DATASET SECTION:
──────────────────────────────
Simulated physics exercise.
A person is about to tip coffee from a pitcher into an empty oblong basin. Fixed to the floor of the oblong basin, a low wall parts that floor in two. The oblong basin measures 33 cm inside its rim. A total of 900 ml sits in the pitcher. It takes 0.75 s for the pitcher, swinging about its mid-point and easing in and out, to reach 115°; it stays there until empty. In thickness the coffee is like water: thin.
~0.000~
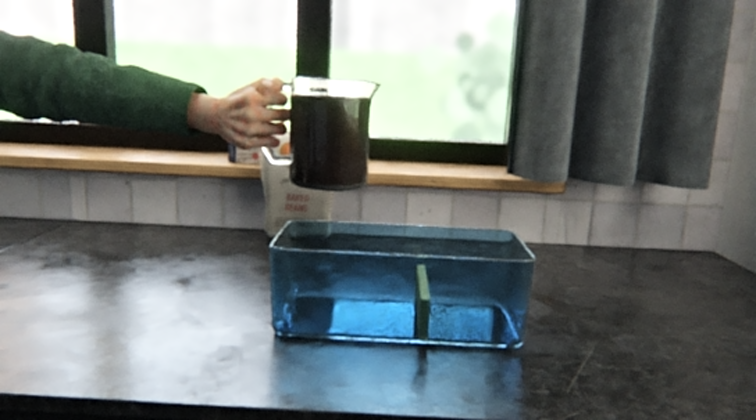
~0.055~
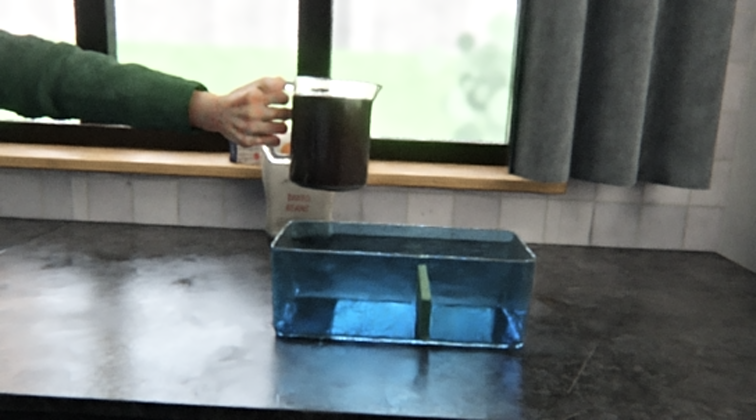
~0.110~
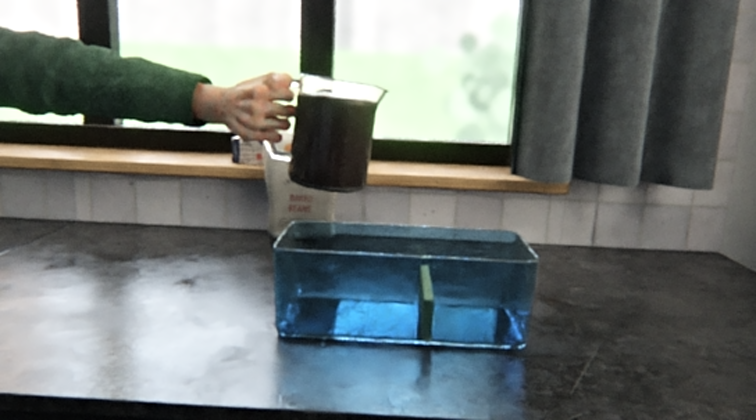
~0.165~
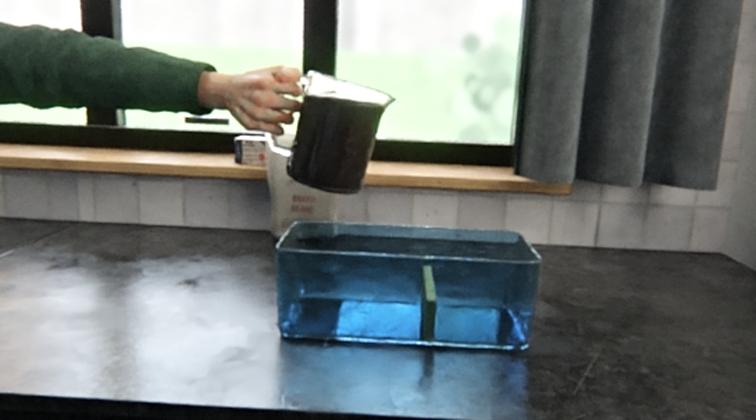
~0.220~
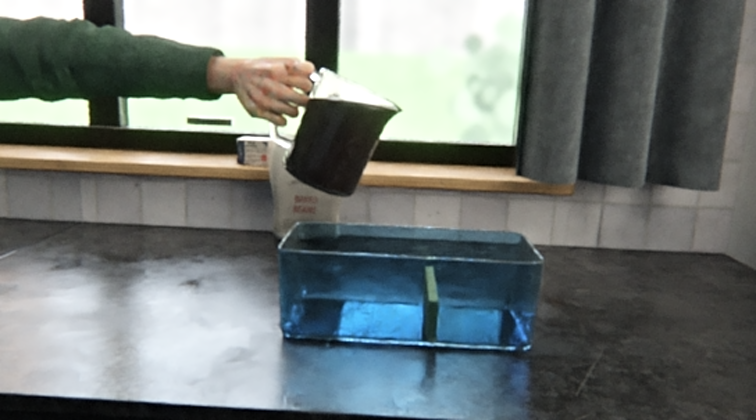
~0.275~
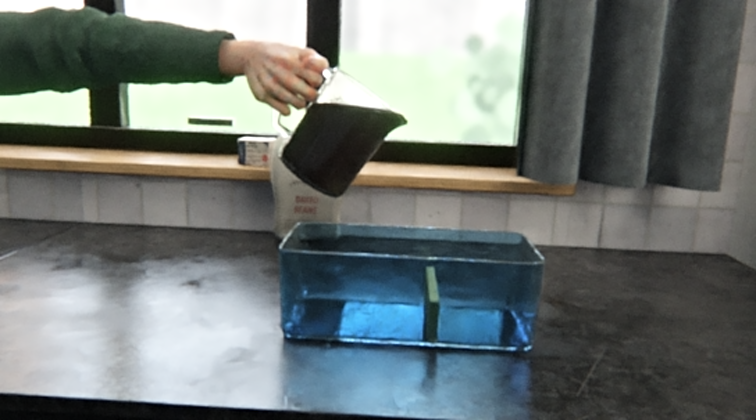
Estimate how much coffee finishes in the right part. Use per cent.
I would say 47 per cent.
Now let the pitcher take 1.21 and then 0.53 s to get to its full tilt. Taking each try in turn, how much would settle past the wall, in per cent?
The first try gives 65 percent and the second 35 percent.
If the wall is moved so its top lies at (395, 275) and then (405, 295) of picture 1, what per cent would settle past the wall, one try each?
The first try gives 95 percent and the second 80 percent.
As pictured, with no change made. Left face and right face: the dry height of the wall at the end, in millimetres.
Left about 40 mm, right about 34 mm.
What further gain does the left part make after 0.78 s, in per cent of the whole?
Change: Approx. 20 %.
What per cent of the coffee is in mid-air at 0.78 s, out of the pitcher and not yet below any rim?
Airborne share: Near 12 %.
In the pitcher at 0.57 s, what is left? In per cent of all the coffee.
I reckon about 60 in a hundred is still held.
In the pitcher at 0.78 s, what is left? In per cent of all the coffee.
12 per cent or so.
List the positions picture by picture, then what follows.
In the first frame, tilt 0°; pouring edge (381, 83); surface from (294, 94) to (370, 97); the oblong basin's rim runs from (280, 234) to (524, 246); the wall's top is at (423, 282).
In the second frame, tilt 2°; pouring edge (383, 85); surface from (296, 94) to (372, 99).
In the third frame, tilt 6°; pouring edge (389, 90); surface from (301, 93) to (378, 101).
In the fourth frame, tilt 13°; pouring edge (397, 98); surface from (306, 98) to (385, 103).
In the fifth frame, tilt 23°; pouring edge (404, 109); surface from (307, 112) to (395, 108).
In the sixth frame, tilt 34°; pouring edge (408, 123); surface from (301, 121) to (407, 117).
By 0.57 s the tilt is 99° and 60 per cent is still to pour, 0 is left of the wall and 16 right of it.
By 0.78 s the tilt is 115° and 13 per cent is still to pour, 31 is left of the wall and 43 right of it.
By 1.01 s the tilt is 115° and 1 per cent is still to pour, 50 is left of the wall and 47 right of it.
By 1.25 s the tilt is 115° and 0 per cent is still to pour, 52 is left of the wall and 47 right of it.
At rest 52 per cent lies left of the wall, 47 right of it and 1 outside.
──────────────────────────────
The data above needs to be retyped exactly, with the images left out.

Simulated physics exercise.
A person is about to tip coffee from a pitcher into an empty oblong basin. Fixed to the floor of the oblong basin, a low wall parts that floor in two. The oblong basin measures 33 cm inside its rim. A total of 900 ml sits in the pitcher. It takes 0.75 s for the pitcher, swinging about its mid-point and easing in and out, to reach 115°; it stays there until empty. In thickness the coffee is like water: thin.
~0.000~
~0.055~
~0.110~
~0.165~
~0.220~
~0.275~
Estimate how much coffee finishes in the right part. Use per cent.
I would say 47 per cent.
Now let the pitcher take 1.21 and then 0.53 s to get to its full tilt. Taking each try in turn, how much would settle past the wall, in per cent?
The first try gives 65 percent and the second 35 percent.
If the wall is moved so its top lies at (395, 275) and then (405, 295) of picture 1, what per cent would settle past the wall, one try each?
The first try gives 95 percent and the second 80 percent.
As pictured, with no change made. Left face and right face: the dry height of the wall at the end, in millimetres.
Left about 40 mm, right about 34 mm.
What further gain does the left part make after 0.78 s, in per cent of the whole?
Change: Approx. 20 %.
What per cent of the coffee is in mid-air at 0.78 s, out of the pitcher and not yet below any rim?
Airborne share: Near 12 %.
In the pitcher at 0.57 s, what is left? In per cent of all the coffee.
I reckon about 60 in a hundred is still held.
In the pitcher at 0.78 s, what is left? In per cent of all the coffee.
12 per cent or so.
List the positions picture by picture, then what follows.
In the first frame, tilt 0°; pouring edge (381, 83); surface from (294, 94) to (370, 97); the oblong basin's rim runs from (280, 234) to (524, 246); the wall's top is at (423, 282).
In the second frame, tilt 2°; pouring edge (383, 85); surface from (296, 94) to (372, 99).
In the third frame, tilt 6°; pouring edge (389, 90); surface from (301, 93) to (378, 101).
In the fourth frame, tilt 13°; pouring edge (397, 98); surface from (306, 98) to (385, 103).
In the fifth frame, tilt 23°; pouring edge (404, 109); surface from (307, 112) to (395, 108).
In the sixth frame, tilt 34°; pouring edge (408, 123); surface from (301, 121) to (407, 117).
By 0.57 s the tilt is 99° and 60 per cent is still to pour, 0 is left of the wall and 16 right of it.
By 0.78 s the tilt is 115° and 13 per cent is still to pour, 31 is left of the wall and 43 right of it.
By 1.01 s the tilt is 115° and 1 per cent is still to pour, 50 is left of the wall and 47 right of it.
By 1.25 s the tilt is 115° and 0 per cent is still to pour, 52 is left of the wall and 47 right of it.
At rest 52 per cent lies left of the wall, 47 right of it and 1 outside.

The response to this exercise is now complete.